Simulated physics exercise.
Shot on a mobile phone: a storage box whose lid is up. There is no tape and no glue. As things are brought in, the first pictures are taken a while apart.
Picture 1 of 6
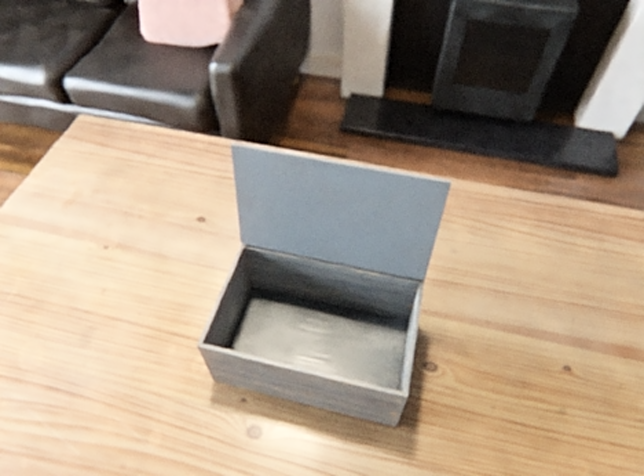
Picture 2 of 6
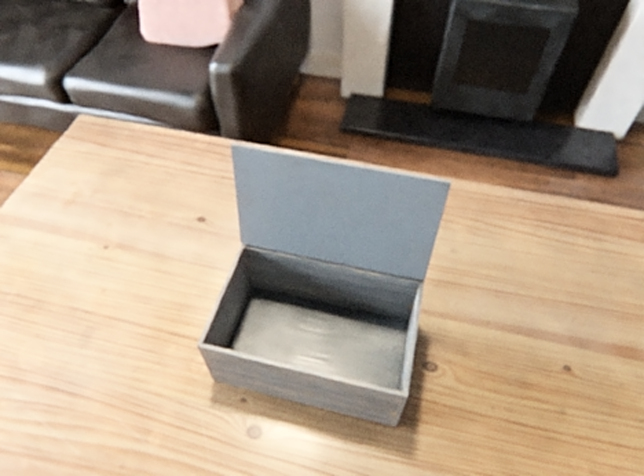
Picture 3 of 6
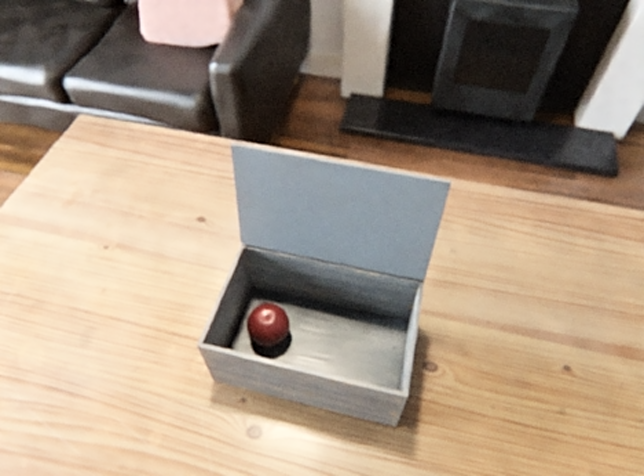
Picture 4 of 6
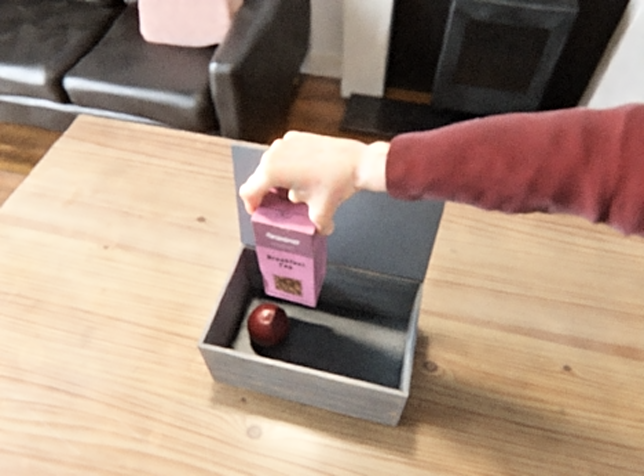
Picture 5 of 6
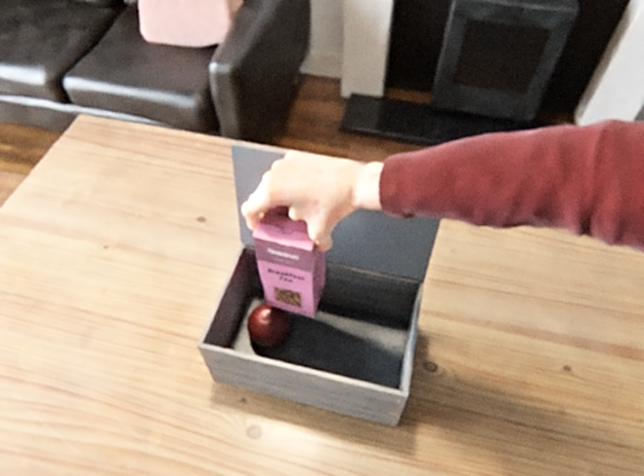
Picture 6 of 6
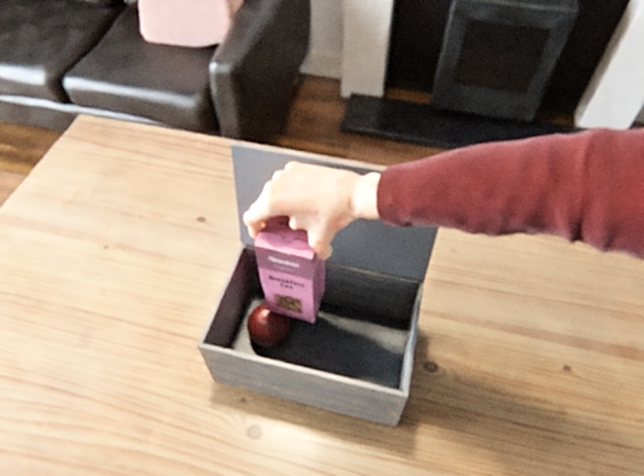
A hand in a dark red sleeve reaches in from the right and lowers a pink carton into an open grey box, still gripping its top, after a red apple has appeared at the box's left. The box sits lid up on a pale wooden table, seen from above by a still camera. Behind are a dark leather sofa with a pink cushion and a black stove.
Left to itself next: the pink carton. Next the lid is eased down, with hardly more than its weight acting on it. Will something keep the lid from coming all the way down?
No, it comes right down.
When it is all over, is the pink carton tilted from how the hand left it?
Well, the pink carton ends up skewed.
Then, 0.40 s past the last view, pink carton on its side near (333, 330); red apple displaced a little.
Then, 1.40 s past the last view, lid 72° above the rim; pink carton on its side near (337, 333); red apple displaced about its own width.
Then, 2.10 s past the last view, lid 24° above the rim; pink carton on its side near (337, 333); red apple displaced about its own width.
Finally, lid shut; down or leaning hard in the box, pink carton; moved from the start, red apple. Final places as the last picture's camera would see them, pink carton near (337, 333).
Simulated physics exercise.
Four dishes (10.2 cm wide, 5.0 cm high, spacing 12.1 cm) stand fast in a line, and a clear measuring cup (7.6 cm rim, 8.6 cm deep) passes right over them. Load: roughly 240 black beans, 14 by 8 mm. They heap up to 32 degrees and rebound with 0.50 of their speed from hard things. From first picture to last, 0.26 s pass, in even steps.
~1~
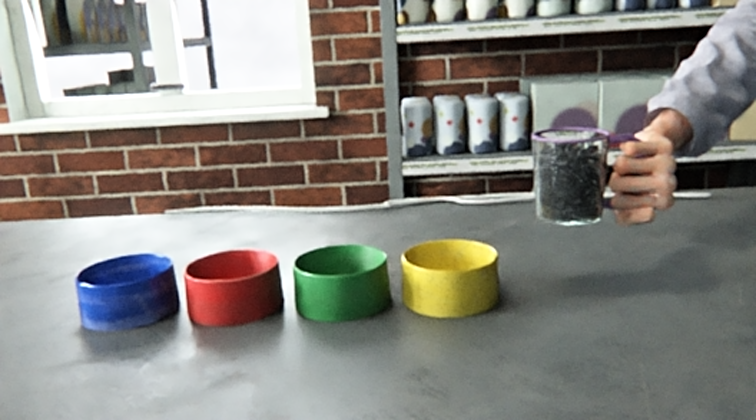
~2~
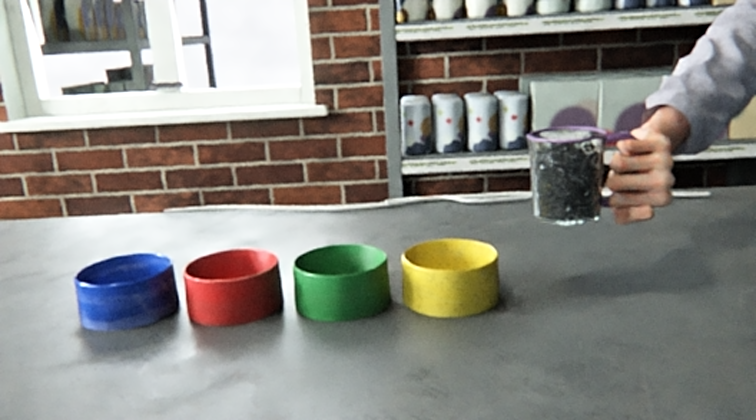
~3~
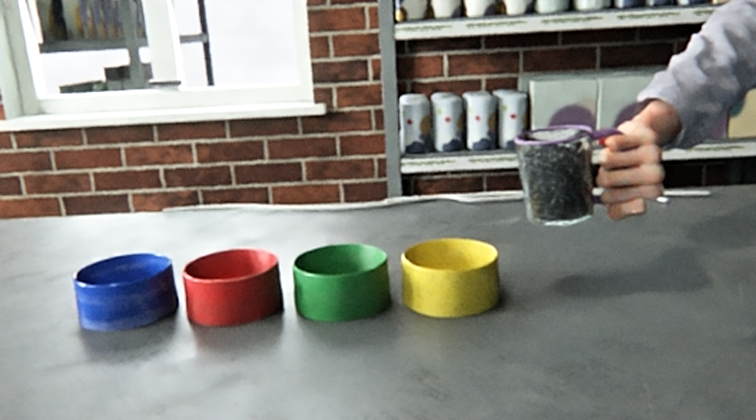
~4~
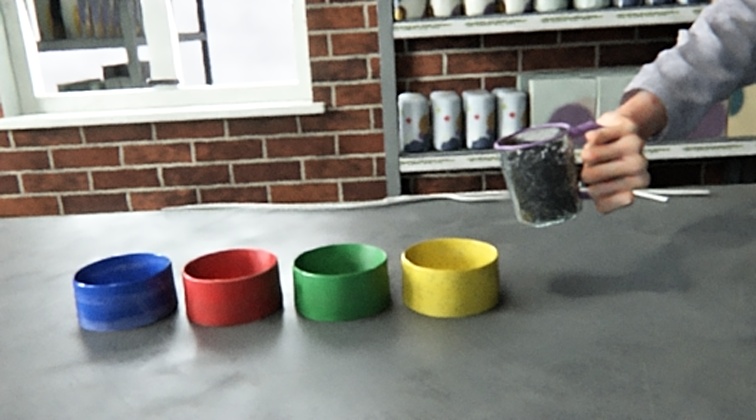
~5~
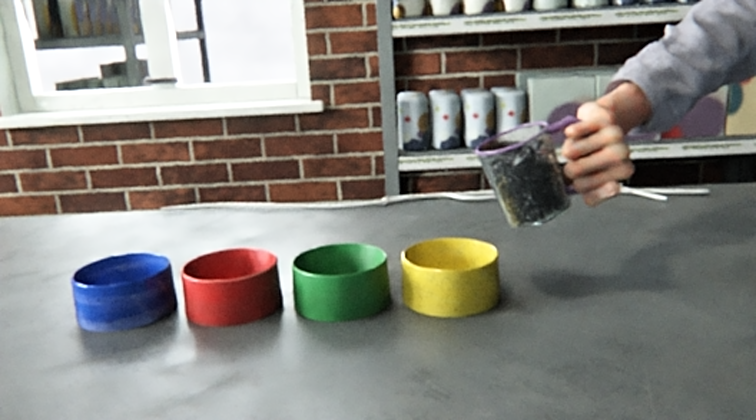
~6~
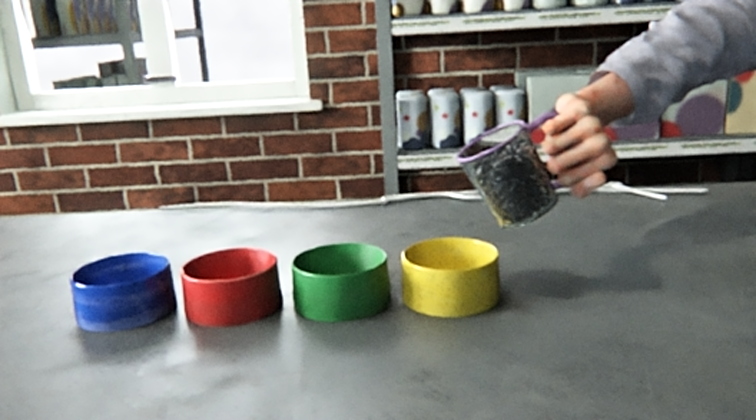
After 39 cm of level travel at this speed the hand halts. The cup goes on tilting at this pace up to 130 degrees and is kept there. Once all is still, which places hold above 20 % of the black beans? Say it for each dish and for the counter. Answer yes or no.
Red: Yes, blue: No, green: No, yellow: No, counter: No.
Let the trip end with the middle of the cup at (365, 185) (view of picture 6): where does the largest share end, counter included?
Most goes to: Green.
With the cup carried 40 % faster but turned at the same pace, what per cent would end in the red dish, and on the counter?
In that case red 10; counter 40.
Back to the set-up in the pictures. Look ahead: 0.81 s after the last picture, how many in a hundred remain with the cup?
Some 25 per cent of the load.
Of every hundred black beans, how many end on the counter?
Roughly 15 per cent.
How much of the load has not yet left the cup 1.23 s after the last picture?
About 0 per cent.
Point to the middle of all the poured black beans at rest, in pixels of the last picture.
Around (223, 290).
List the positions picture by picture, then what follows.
Cup at (569, 175), tilt 0 degrees, lip at (534, 137), moved 0.0 cm; middle of the pieces at (572, 182); yellow dish at (449, 255); green dish at (340, 260); red dish at (232, 265); blue dish at (125, 269), in the first picture.
Cup at (567, 175), tilt 2 degrees, lip at (530, 137), moved 0.4 cm; middle of the pieces at (569, 182), in the second picture.
Cup at (557, 175), tilt 6 degrees, lip at (516, 141), moved 1.4 cm; middle of the pieces at (560, 181), in the third picture.
Cup at (541, 176), tilt 13 degrees, lip at (496, 146), moved 3.1 cm; middle of the pieces at (545, 182), in the fourth picture.
Cup at (525, 176), tilt 20 degrees, lip at (477, 153), moved 4.7 cm; middle of the pieces at (530, 181), in the fifth picture.
Cup at (510, 176), tilt 27 degrees, lip at (458, 159), moved 6.4 cm; middle of the pieces at (515, 181); yellow dish at (450, 254); green dish at (339, 259); red dish at (229, 264); blue dish at (121, 269), in the sixth picture.
Then, 0.48 s after the last picture, tilt 93 degrees; cup holds 95 %, green 5 %.
Then, 0.81 s after the last picture, tilt 130 degrees; cup holds 25 %, red 65 %, green 5 %.
Then, 1.23 s after the last picture, tilt 130 degrees; cup holds 0 %, red 85 %, green 5 %.
In the end, red 85 %, blue 0 %, green 5 %, yellow 0 %, counter 15 %.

■ **EXERCISE REQUIREMENTS**
Return from the data every line that holds "things".

■ **FINISHED ANSWER**
Shot on a mobile phone: a storage box whose lid is up. There is no tape and no glue. As things are brought in, the first pictures are taken a while apart.
Four dishes (10.2 cm wide, 5.0 cm high, spacing 12.1 cm) stand fast in a line, and a clear measuring cup (7.6 cm rim, 8.6 cm deep) passes right over them. Load: roughly 240 black beans, 14 by 8 mm. They heap up to 32 degrees and rebound with 0.50 of their speed from hard things. From first picture to last, 0.26 s pass, in even steps.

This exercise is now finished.